- Material for the task
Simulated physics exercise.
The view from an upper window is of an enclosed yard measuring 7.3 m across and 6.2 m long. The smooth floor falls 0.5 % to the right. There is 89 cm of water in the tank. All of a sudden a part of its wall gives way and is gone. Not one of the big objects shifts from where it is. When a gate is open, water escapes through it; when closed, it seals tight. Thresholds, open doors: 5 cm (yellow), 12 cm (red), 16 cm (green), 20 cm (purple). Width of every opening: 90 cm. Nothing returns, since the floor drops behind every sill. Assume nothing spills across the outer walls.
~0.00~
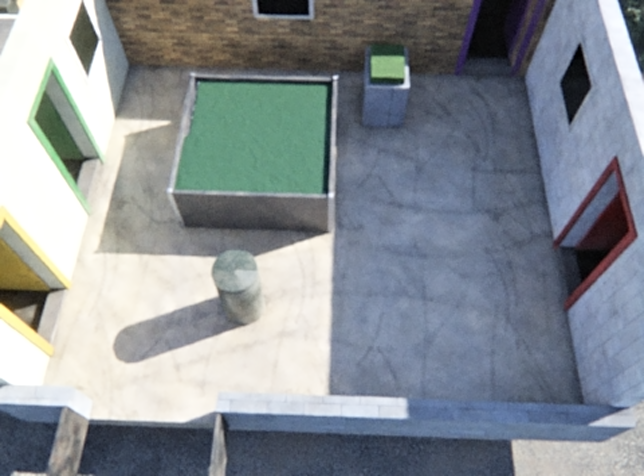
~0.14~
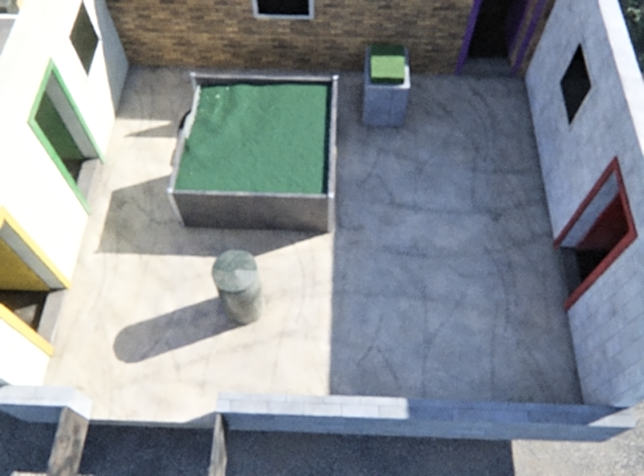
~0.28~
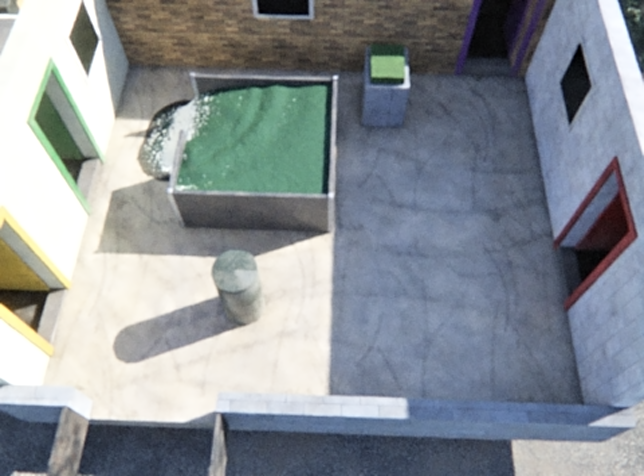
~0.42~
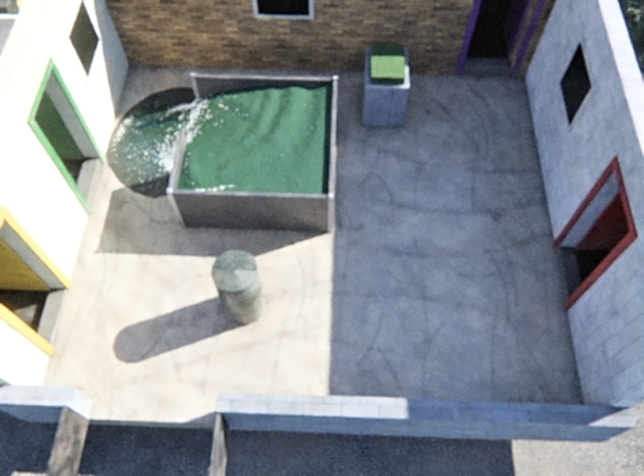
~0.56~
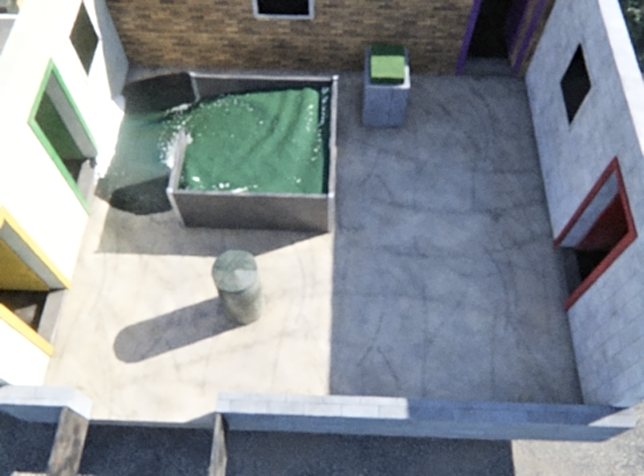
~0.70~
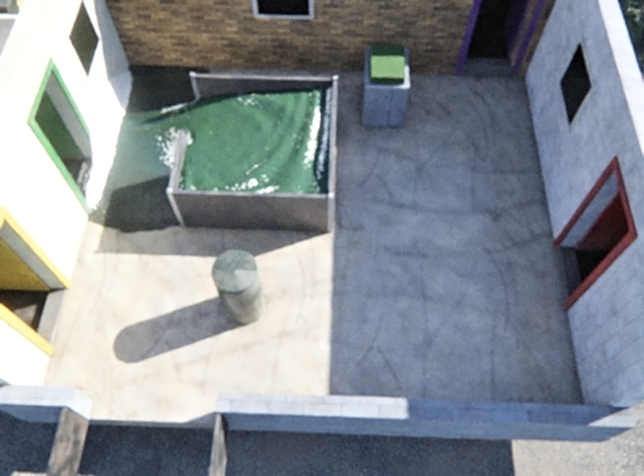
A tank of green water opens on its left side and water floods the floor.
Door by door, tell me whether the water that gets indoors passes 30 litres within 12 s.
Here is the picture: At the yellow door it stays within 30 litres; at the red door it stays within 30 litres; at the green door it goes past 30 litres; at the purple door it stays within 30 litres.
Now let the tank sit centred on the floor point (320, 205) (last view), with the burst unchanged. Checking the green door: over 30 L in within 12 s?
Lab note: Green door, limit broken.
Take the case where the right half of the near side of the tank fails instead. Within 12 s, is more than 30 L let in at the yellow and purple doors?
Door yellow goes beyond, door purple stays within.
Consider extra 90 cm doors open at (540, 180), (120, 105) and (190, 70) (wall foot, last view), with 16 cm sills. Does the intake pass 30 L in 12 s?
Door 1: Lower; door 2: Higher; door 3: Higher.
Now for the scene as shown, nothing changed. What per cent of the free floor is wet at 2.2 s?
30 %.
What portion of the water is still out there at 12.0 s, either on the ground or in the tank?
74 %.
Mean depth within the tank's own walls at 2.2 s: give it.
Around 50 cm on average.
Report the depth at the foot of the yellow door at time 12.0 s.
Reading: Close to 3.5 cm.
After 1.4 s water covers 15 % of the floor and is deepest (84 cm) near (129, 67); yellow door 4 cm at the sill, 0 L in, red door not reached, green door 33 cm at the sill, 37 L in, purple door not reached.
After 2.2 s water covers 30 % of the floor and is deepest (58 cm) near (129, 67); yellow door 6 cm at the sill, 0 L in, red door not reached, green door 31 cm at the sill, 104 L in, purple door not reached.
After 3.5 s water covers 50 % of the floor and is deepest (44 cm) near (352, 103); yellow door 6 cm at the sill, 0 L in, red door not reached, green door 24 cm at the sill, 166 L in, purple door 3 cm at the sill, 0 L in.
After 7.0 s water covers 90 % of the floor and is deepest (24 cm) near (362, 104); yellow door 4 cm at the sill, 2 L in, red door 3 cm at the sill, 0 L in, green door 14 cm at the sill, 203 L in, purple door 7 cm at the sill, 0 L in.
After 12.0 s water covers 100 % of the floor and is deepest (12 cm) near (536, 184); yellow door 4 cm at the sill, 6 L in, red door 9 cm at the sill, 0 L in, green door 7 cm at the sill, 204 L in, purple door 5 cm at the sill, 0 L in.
* * *
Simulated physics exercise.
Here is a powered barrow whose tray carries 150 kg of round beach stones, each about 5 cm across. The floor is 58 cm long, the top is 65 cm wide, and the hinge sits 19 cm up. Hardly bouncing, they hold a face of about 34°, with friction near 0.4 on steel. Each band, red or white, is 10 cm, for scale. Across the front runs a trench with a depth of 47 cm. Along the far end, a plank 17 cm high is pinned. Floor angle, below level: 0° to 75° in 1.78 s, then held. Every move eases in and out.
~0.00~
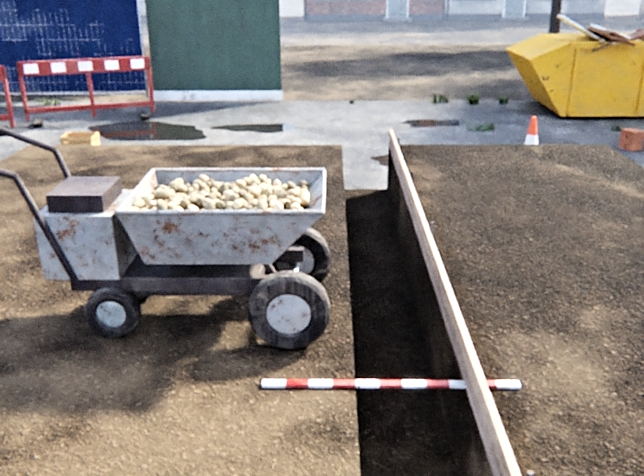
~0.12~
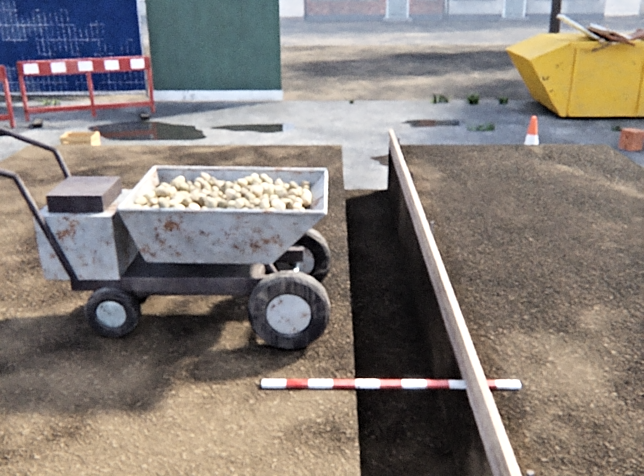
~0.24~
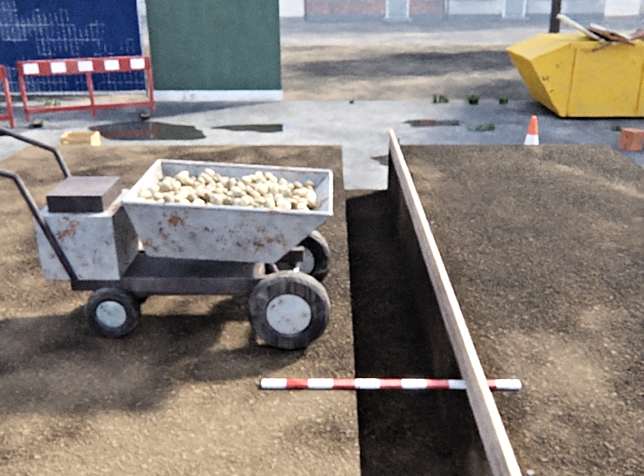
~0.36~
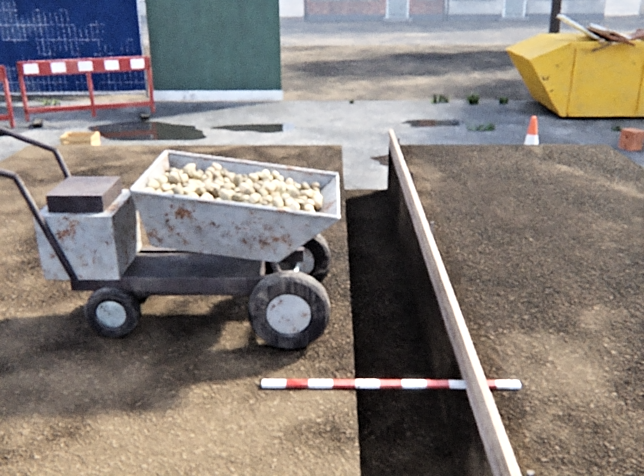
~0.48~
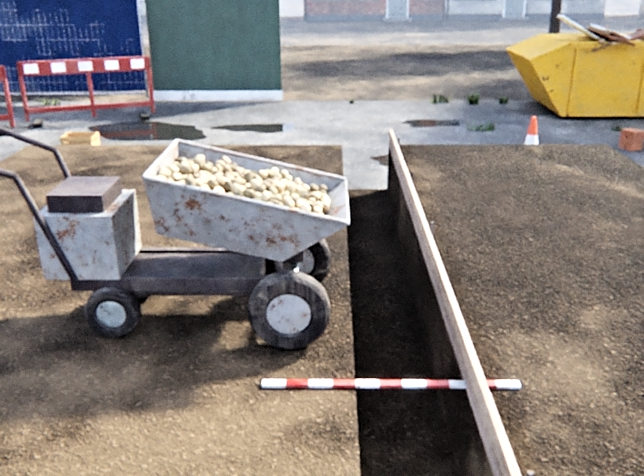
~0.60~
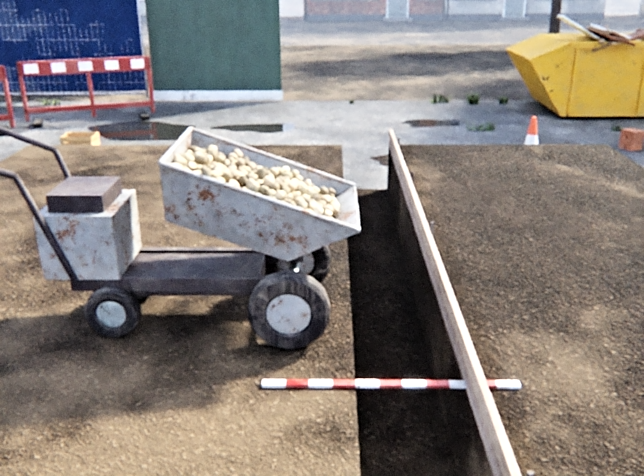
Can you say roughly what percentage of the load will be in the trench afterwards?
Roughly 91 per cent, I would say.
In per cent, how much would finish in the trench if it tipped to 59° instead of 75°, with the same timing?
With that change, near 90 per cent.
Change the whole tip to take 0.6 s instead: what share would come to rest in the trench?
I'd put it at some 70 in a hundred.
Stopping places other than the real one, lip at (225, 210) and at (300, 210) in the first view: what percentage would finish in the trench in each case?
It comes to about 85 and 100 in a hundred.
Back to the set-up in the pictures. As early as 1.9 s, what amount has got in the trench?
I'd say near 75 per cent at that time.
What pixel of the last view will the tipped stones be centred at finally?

- What you need to do
Find every line in the records above that contains the word "across", and copy each one.

- Result
The view from an upper window is of an enclosed yard measuring 7.3 m across and 6.2 m long. The smooth floor falls 0.5 % to the right. There is 89 cm of water in the tank. All of a sudden a part of its wall gives way and is gone. Not one of the big objects shifts from where it is. When a gate is open, water escapes through it; when closed, it seals tight. Thresholds, open doors: 5 cm (yellow), 12 cm (red), 16 cm (green), 20 cm (purple). Width of every opening: 90 cm. Nothing returns, since the floor drops behind every sill. Assume nothing spills across the outer walls.
Here is a powered barrow whose tray carries 150 kg of round beach stones, each about 5 cm across. The floor is 58 cm long, the top is 65 cm wide, and the hinge sits 19 cm up. Hardly bouncing, they hold a face of about 34°, with friction near 0.4 on steel. Each band, red or white, is 10 cm, for scale. Across the front runs a trench with a depth of 47 cm. Along the far end, a plank 17 cm high is pinned. Floor angle, below level: 0° to 75° in 1.78 s, then held. Every move eases in and out.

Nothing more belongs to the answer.